→ WHAT IS NEEDED
Without the pictures, write out all the lines below exactly as they appear.

»»

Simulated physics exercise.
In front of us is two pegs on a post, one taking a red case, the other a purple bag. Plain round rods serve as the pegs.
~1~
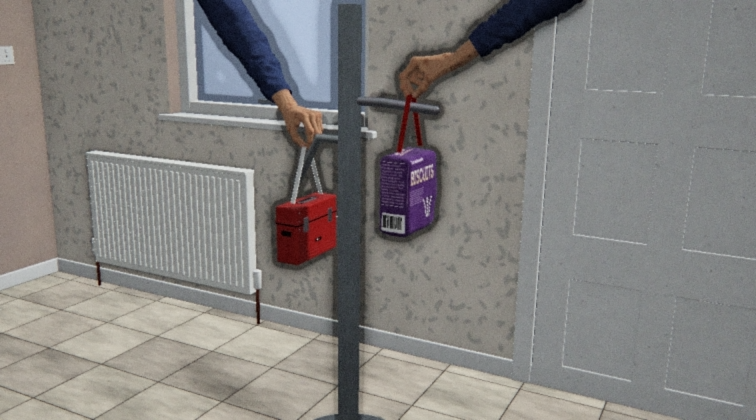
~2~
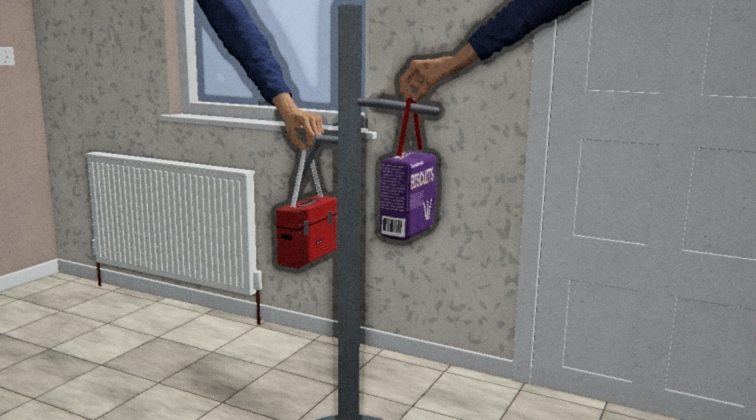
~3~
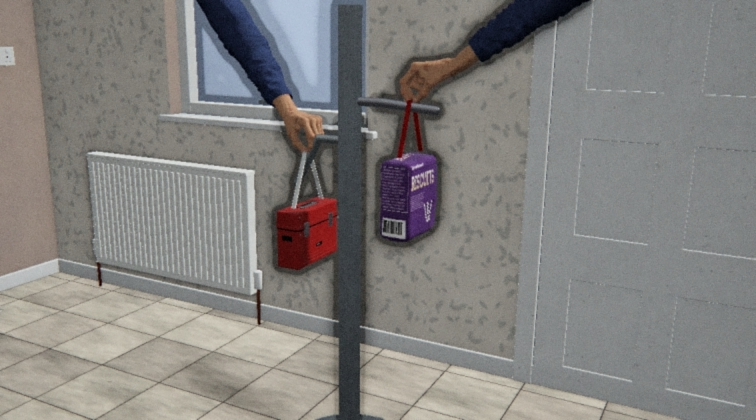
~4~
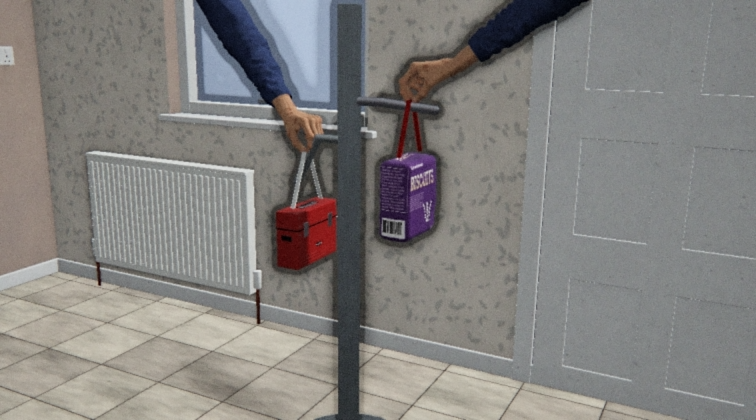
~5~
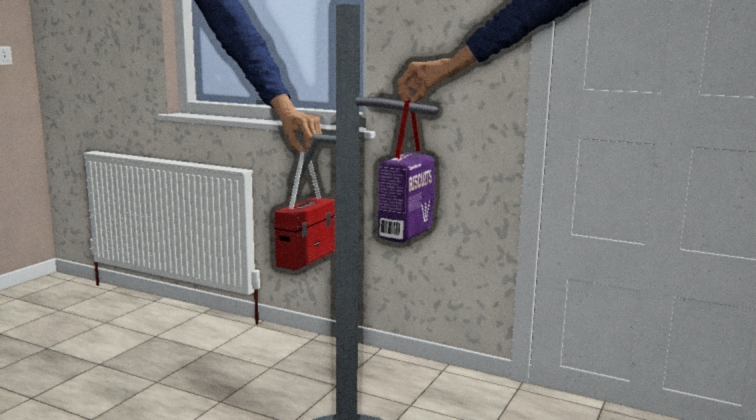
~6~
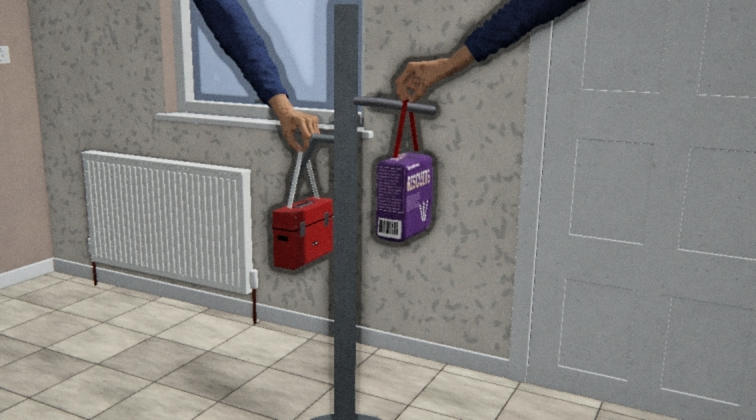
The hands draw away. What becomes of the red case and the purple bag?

««

→ EXERCISE SOLUTION
Simulated physics exercise.
In front of us is two pegs on a post, one taking a red case, the other a purple bag. Plain round rods serve as the pegs.
~1~
~2~
~3~
~4~
~5~
~6~
The hands draw away. What becomes of the red case and the purple bag?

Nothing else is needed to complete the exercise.